'''

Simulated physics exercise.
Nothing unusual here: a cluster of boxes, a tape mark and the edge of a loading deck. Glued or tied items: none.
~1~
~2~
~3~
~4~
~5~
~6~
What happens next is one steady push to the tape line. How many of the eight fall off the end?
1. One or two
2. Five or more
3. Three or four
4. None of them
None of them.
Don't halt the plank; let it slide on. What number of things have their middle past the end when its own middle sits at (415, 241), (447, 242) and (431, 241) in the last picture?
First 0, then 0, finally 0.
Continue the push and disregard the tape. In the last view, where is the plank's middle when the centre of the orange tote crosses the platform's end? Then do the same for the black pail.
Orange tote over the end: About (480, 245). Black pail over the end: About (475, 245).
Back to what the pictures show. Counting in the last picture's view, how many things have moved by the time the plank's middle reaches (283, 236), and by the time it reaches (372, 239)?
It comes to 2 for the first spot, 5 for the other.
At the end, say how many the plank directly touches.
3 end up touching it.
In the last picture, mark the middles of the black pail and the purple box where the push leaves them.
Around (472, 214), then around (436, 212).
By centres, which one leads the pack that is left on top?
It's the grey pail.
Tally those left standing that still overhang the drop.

'''
'''

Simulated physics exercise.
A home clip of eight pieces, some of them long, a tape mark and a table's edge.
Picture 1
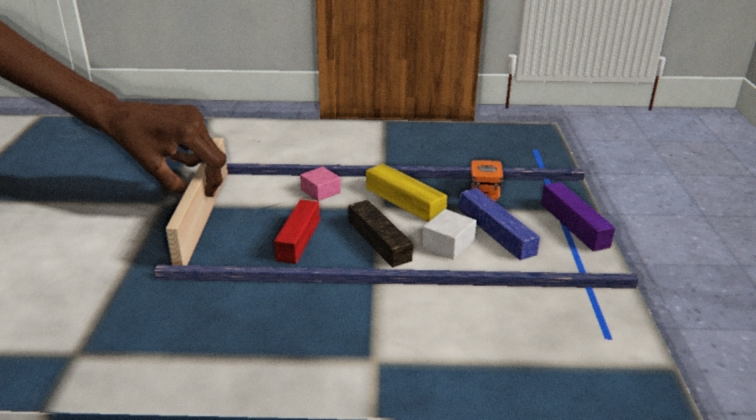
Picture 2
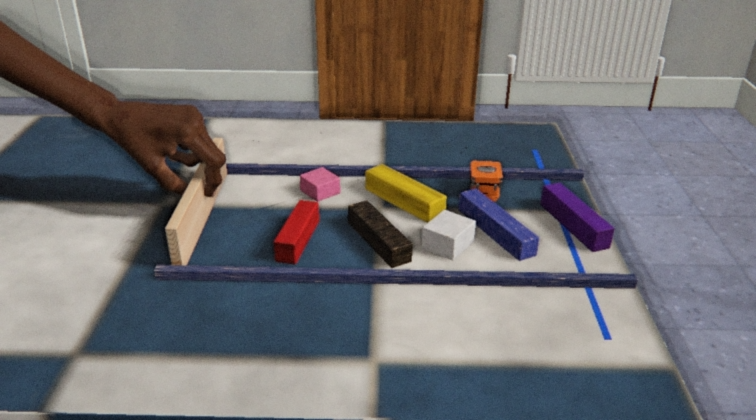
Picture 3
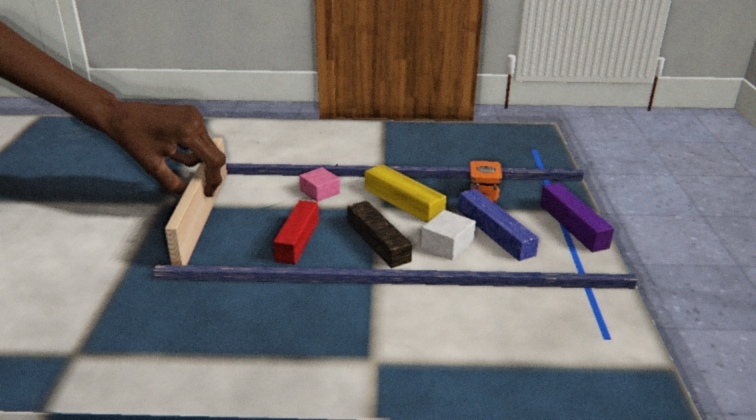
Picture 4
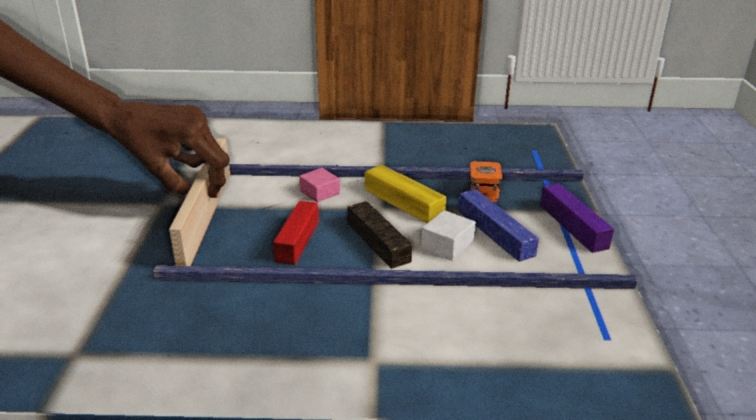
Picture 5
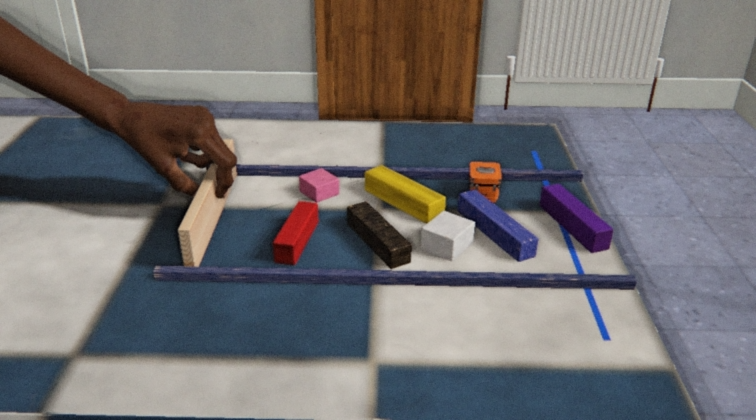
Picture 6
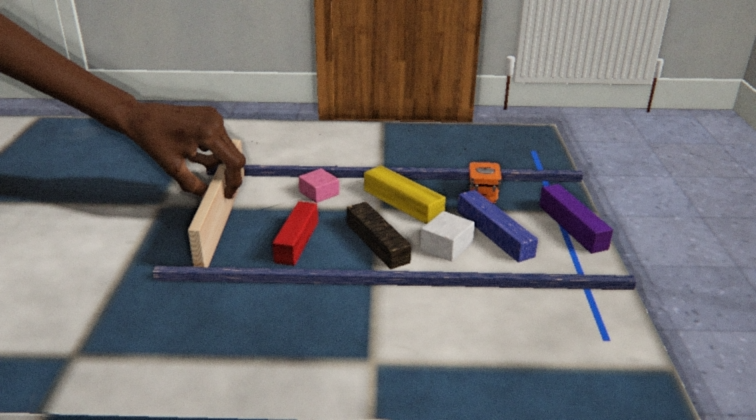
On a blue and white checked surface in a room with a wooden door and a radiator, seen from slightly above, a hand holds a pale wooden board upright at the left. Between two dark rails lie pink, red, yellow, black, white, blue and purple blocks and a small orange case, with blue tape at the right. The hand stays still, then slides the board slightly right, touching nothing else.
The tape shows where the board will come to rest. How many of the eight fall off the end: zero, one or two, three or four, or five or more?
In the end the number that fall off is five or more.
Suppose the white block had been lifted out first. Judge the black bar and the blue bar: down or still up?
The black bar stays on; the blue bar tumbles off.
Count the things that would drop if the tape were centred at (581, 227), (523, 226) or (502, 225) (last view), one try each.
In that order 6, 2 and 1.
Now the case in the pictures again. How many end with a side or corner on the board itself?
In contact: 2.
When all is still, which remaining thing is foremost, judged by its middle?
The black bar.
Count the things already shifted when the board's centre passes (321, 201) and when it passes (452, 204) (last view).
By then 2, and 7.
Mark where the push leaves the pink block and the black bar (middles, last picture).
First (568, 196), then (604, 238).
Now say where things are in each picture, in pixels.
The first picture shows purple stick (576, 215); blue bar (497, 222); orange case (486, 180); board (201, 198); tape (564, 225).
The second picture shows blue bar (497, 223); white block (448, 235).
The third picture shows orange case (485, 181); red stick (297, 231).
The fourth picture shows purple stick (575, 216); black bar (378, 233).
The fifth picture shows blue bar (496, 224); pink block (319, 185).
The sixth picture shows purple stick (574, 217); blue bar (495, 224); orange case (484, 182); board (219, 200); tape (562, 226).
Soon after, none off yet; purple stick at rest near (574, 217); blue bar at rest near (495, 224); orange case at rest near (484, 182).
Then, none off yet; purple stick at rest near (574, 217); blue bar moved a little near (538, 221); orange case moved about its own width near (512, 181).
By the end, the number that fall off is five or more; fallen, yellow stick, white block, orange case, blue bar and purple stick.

'''

* WHAT YOU NEED TO DO *
Exactly those lines that run from the line with "In the last picture, mark" through the line with "Tally those left" are to be reproduced; both end lines belong to the range.

* PROBLEM SOLUTION *
In the last picture, mark the middles of the black pail and the purple box where the push leaves them.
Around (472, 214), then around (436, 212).
By centres, which one leads the pack that is left on top?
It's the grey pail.
Tally those left standing that still overhang the drop.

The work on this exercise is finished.